▶ What you need to do:
Copy each line exactly. Drop every picture.

▶ Data block:
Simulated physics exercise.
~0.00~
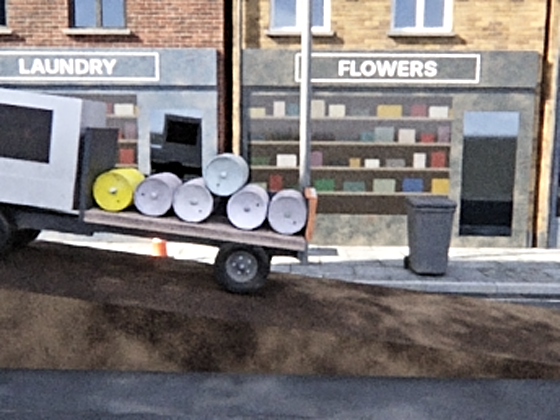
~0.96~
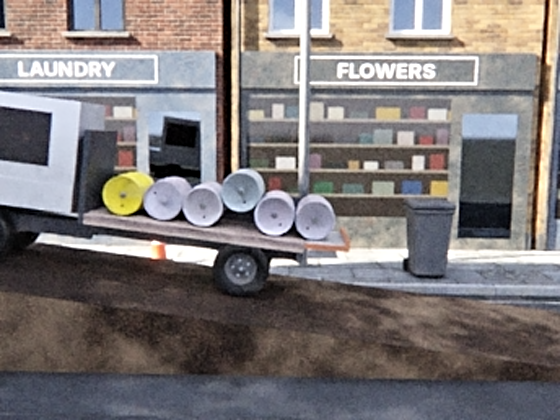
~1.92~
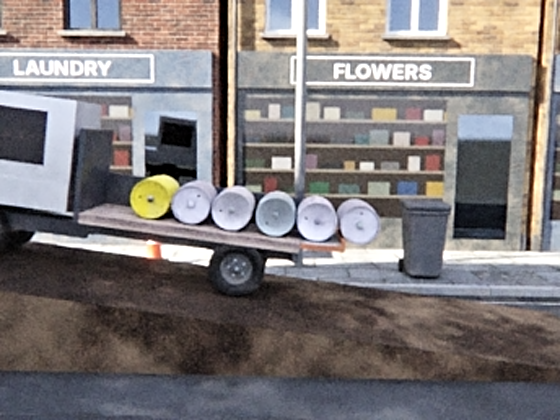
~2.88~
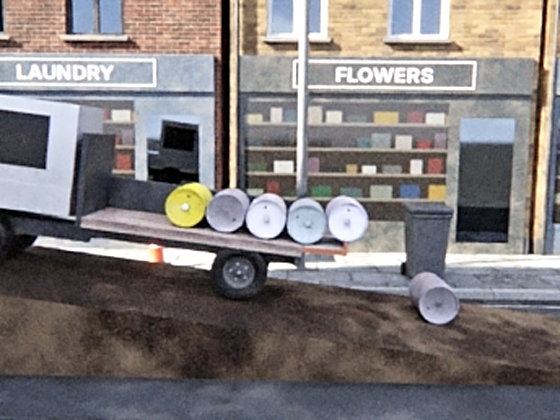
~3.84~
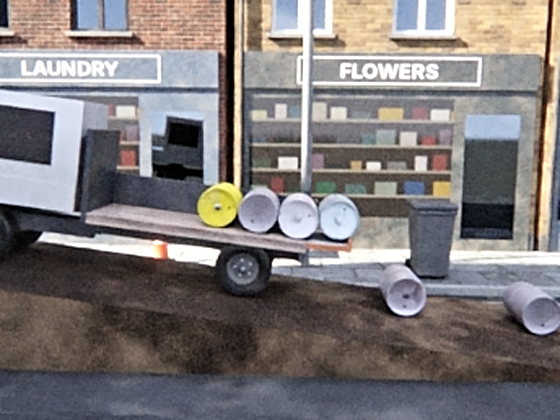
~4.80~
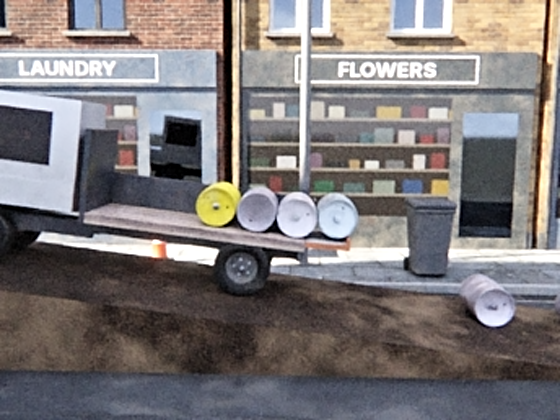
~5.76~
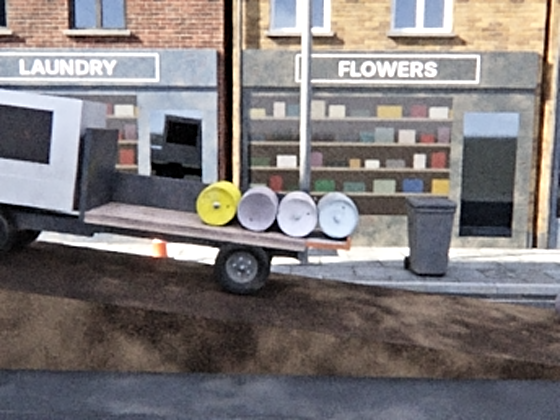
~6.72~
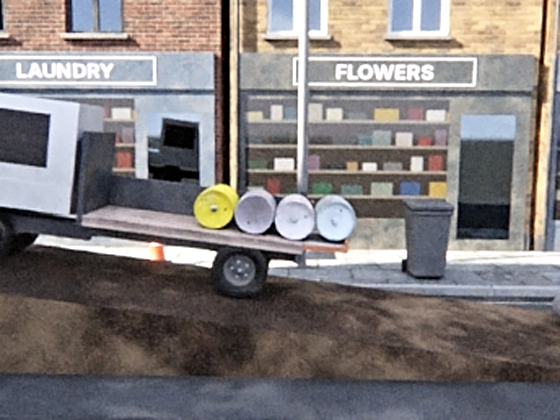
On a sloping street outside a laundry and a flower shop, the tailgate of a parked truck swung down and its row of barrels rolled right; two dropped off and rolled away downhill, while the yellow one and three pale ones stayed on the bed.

▶ Response for this exercise:
Simulated physics exercise.
~0.00~
~0.96~
~1.92~
~2.88~
~3.84~
~4.80~
~5.76~
~6.72~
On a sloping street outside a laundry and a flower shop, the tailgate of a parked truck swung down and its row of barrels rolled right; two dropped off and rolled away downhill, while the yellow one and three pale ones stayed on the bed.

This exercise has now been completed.